» Problem to work on: Give every line back verbatim, dropping all images.

#####

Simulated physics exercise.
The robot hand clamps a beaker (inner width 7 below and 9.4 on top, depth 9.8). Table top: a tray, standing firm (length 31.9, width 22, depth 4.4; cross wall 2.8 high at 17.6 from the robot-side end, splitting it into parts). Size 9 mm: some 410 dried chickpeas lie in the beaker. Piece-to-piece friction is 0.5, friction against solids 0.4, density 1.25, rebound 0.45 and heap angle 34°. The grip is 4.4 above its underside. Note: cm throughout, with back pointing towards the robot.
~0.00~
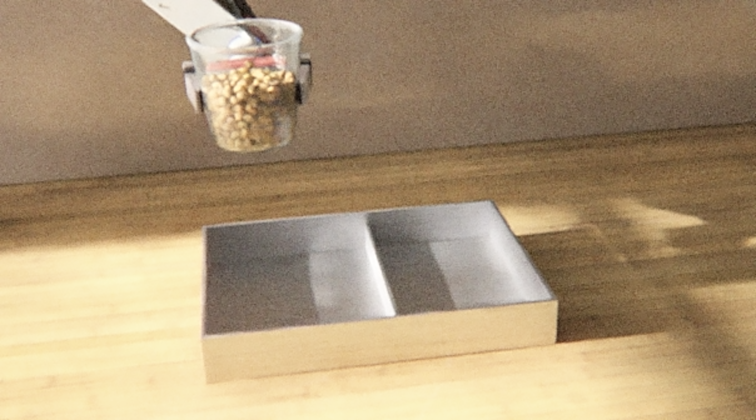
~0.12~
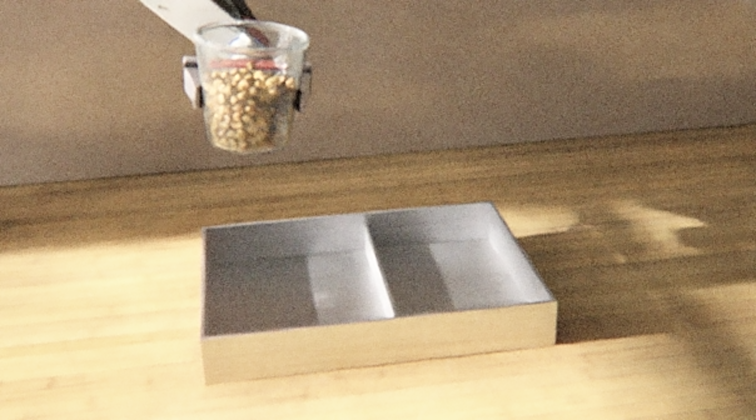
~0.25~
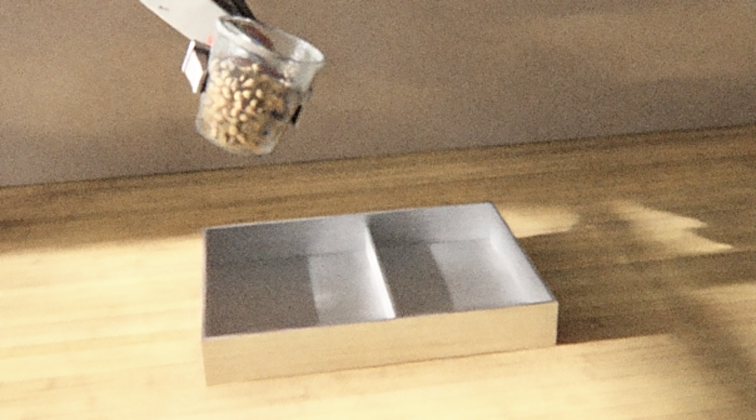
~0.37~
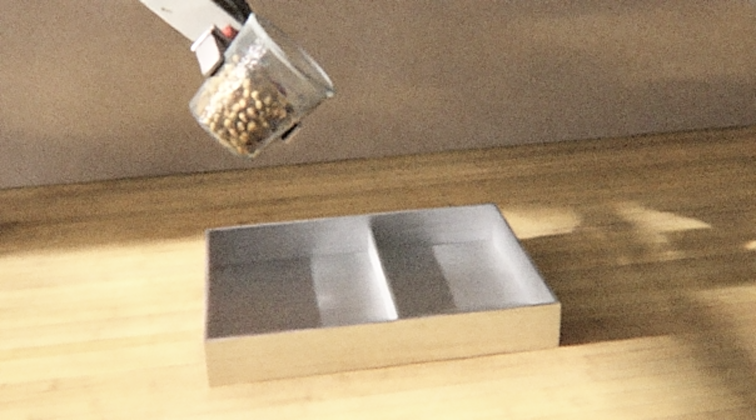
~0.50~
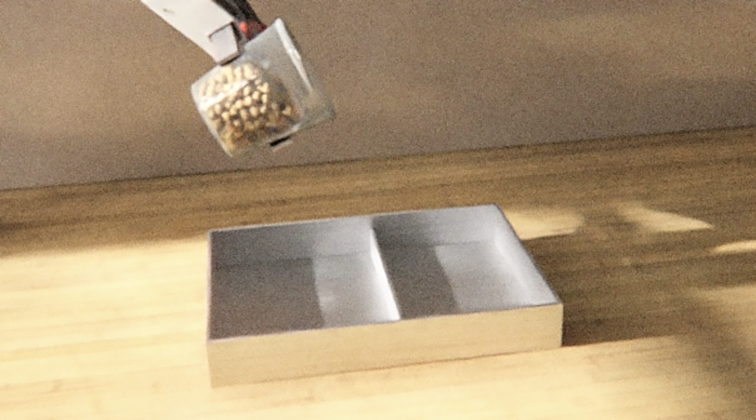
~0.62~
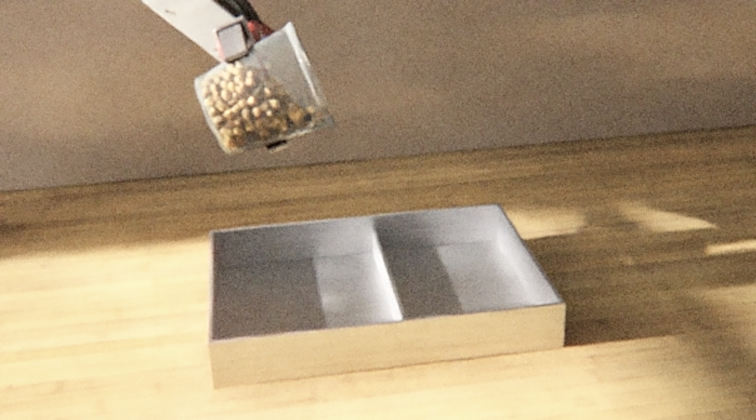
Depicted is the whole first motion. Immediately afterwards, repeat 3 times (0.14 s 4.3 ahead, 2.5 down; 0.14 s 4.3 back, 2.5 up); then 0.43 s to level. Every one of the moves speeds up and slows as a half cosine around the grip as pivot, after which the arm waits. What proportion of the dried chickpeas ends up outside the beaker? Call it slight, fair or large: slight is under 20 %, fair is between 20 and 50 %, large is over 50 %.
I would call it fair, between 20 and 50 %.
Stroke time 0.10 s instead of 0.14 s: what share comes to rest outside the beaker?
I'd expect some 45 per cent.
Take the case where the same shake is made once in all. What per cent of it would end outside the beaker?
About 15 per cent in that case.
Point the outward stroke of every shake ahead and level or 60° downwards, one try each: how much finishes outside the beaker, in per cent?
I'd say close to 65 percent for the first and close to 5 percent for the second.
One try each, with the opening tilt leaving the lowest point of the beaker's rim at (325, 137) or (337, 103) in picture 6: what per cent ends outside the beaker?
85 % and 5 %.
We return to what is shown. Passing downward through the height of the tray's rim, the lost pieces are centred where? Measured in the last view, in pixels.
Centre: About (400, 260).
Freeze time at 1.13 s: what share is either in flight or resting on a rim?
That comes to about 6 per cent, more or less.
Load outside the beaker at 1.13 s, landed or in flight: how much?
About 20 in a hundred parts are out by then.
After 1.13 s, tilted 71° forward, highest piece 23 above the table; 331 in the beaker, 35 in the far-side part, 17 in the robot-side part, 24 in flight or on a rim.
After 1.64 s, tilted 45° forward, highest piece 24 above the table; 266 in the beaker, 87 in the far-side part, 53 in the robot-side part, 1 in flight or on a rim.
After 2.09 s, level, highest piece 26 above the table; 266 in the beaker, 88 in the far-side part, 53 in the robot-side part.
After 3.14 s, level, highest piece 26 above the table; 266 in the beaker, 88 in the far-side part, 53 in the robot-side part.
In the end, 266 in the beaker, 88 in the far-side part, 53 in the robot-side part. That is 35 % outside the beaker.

#####

» Written answer:
Simulated physics exercise.
The robot hand clamps a beaker (inner width 7 below and 9.4 on top, depth 9.8). Table top: a tray, standing firm (length 31.9, width 22, depth 4.4; cross wall 2.8 high at 17.6 from the robot-side end, splitting it into parts). Size 9 mm: some 410 dried chickpeas lie in the beaker. Piece-to-piece friction is 0.5, friction against solids 0.4, density 1.25, rebound 0.45 and heap angle 34°. The grip is 4.4 above its underside. Note: cm throughout, with back pointing towards the robot.
~0.00~
~0.12~
~0.25~
~0.37~
~0.50~
~0.62~
Depicted is the whole first motion. Immediately afterwards, repeat 3 times (0.14 s 4.3 ahead, 2.5 down; 0.14 s 4.3 back, 2.5 up); then 0.43 s to level. Every one of the moves speeds up and slows as a half cosine around the grip as pivot, after which the arm waits. What proportion of the dried chickpeas ends up outside the beaker? Call it slight, fair or large: slight is under 20 %, fair is between 20 and 50 %, large is over 50 %.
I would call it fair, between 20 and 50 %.
Stroke time 0.10 s instead of 0.14 s: what share comes to rest outside the beaker?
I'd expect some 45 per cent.
Take the case where the same shake is made once in all. What per cent of it would end outside the beaker?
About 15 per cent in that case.
Point the outward stroke of every shake ahead and level or 60° downwards, one try each: how much finishes outside the beaker, in per cent?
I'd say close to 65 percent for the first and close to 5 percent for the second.
One try each, with the opening tilt leaving the lowest point of the beaker's rim at (325, 137) or (337, 103) in picture 6: what per cent ends outside the beaker?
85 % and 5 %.
We return to what is shown. Passing downward through the height of the tray's rim, the lost pieces are centred where? Measured in the last view, in pixels.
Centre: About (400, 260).
Freeze time at 1.13 s: what share is either in flight or resting on a rim?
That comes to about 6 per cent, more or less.
Load outside the beaker at 1.13 s, landed or in flight: how much?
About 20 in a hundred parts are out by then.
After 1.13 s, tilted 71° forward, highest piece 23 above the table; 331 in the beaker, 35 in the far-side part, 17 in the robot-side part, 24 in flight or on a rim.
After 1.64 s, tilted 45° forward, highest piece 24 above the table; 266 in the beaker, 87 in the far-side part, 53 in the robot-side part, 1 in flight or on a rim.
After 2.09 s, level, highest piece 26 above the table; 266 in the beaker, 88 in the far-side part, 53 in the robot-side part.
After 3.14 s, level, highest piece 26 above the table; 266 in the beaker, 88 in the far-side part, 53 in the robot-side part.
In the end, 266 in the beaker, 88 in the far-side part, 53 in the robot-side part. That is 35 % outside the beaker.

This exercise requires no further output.